** Begin **
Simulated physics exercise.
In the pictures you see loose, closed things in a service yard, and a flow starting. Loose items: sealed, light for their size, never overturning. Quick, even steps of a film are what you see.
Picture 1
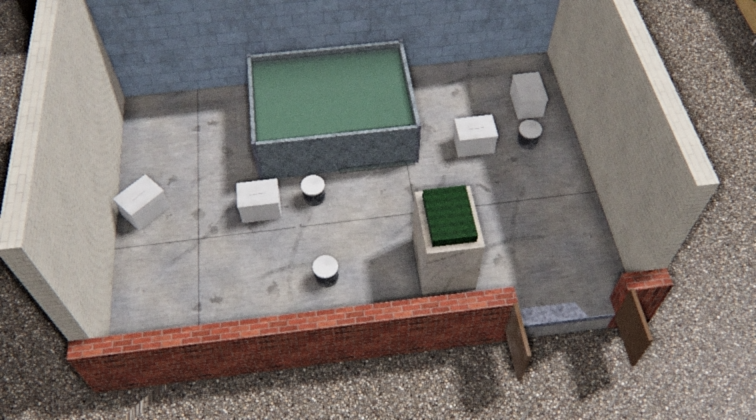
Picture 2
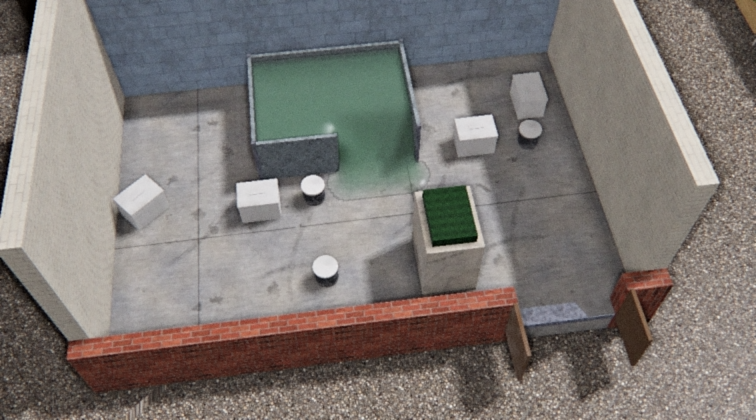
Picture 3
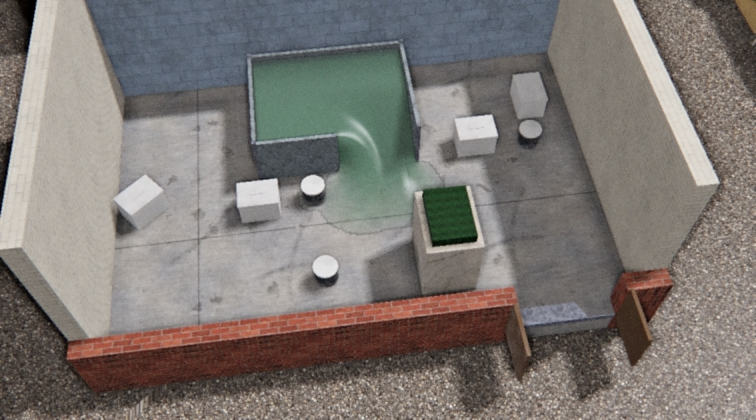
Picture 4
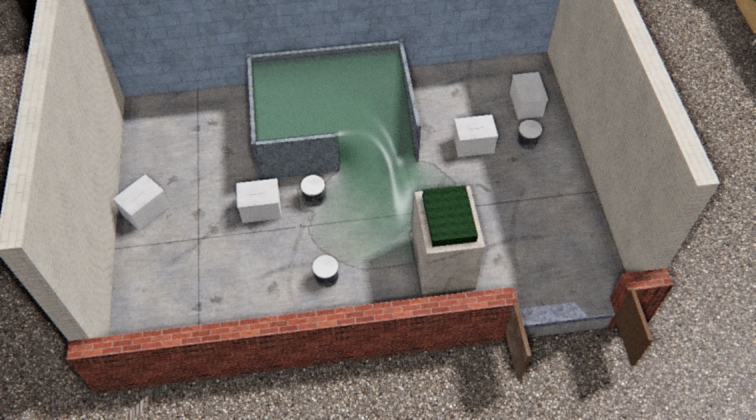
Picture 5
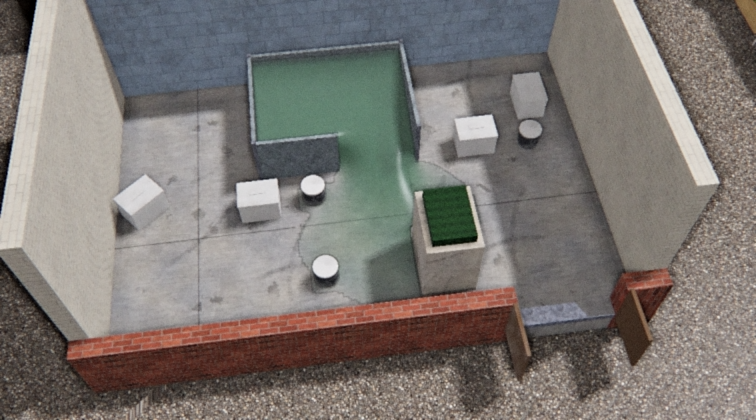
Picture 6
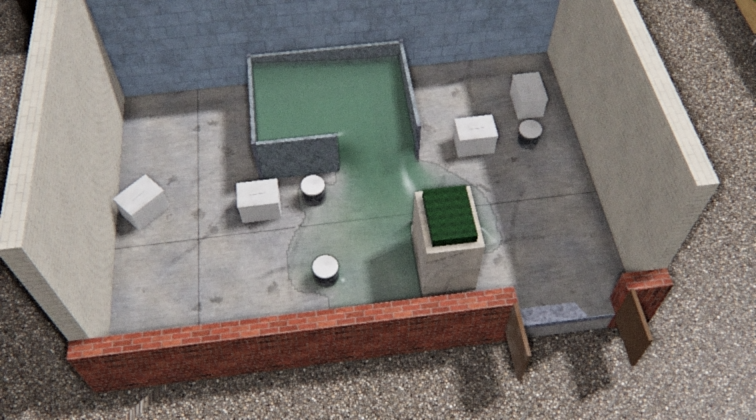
Walled service yard with green water pouring through a gap in a tank and spreading across concrete among unmoving loose containers.
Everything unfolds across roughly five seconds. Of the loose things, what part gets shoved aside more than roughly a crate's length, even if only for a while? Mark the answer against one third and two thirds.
One to two thirds of them.
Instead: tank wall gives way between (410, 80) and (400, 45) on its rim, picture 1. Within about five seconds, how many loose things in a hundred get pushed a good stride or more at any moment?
Near 30 in a hundred.
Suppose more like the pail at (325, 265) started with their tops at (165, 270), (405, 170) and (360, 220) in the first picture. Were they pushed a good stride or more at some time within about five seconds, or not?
Here's the rundown: Sent far off, sent far off, and finally sent far off.
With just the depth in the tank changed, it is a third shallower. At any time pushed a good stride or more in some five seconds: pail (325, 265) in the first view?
Lab note - result: Distance reached.
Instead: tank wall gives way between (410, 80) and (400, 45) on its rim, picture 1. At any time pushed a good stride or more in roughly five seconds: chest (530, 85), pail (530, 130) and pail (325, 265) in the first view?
First covers that distance, second covers that distance, third stays short of it.
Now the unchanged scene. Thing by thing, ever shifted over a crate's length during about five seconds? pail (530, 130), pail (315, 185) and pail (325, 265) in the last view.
In sequence: Covered the distance, fell short, covered the distance.
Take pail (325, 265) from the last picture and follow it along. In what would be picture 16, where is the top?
Estimated position: Roughly (155, 315).
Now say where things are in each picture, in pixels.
In the first frame, a pail at (326, 266) rests on the ground; a chest at (476, 127), on the bottom; 0 of 7 have shifted.
In the second frame, a pail at (326, 266), on the bottom; a chest at (476, 127), on the bottom; 0 of 7 have shifted.
In the third frame, a pail at (326, 266) rests on the ground; a chest at (476, 127) rests on the ground; 0 of 7 have shifted.
In the fourth frame, a pail at (326, 266) rests on the ground; a chest at (476, 127) rests on the ground; 0 of 7 have shifted.
In the fifth frame, a pail at (326, 266), on the bottom; a chest at (476, 127) rests on the ground; 0 of 7 have shifted.
In the sixth frame, a pail at (326, 266) rests on the ground; a chest at (476, 127) rests on the ground; 0 of 7 have shifted.
A moment on, 0 of 7 are well off their spots; 0 afloat.
Next, 1 of 7 are well off their spots; 1 afloat.
Later, 1 of 7 are well off their spots; 1 afloat.
In the end, 3 of 7 are well off their spots, and 3 have been at some point; 1 afloat.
** End **
▶ _Given problem_
Output each line exactly; omit every picture.

▶ _Final result_
Simulated physics exercise.
In the pictures you see loose, closed things in a service yard, and a flow starting. Loose items: sealed, light for their size, never overturning. Quick, even steps of a film are what you see.
Picture 1
Picture 2
Picture 3
Picture 4
Picture 5
Picture 6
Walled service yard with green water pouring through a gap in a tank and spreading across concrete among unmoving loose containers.
Everything unfolds across roughly five seconds. Of the loose things, what part gets shoved aside more than roughly a crate's length, even if only for a while? Mark the answer against one third and two thirds.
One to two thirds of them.
Instead: tank wall gives way between (410, 80) and (400, 45) on its rim, picture 1. Within about five seconds, how many loose things in a hundred get pushed a good stride or more at any moment?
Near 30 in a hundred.
Suppose more like the pail at (325, 265) started with their tops at (165, 270), (405, 170) and (360, 220) in the first picture. Were they pushed a good stride or more at some time within about five seconds, or not?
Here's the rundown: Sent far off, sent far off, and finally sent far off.
With just the depth in the tank changed, it is a third shallower. At any time pushed a good stride or more in some five seconds: pail (325, 265) in the first view?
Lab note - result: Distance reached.
Instead: tank wall gives way between (410, 80) and (400, 45) on its rim, picture 1. At any time pushed a good stride or more in roughly five seconds: chest (530, 85), pail (530, 130) and pail (325, 265) in the first view?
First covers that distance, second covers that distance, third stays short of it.
Now the unchanged scene. Thing by thing, ever shifted over a crate's length during about five seconds? pail (530, 130), pail (315, 185) and pail (325, 265) in the last view.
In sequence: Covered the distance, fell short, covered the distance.
Take pail (325, 265) from the last picture and follow it along. In what would be picture 16, where is the top?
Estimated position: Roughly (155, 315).
Now say where things are in each picture, in pixels.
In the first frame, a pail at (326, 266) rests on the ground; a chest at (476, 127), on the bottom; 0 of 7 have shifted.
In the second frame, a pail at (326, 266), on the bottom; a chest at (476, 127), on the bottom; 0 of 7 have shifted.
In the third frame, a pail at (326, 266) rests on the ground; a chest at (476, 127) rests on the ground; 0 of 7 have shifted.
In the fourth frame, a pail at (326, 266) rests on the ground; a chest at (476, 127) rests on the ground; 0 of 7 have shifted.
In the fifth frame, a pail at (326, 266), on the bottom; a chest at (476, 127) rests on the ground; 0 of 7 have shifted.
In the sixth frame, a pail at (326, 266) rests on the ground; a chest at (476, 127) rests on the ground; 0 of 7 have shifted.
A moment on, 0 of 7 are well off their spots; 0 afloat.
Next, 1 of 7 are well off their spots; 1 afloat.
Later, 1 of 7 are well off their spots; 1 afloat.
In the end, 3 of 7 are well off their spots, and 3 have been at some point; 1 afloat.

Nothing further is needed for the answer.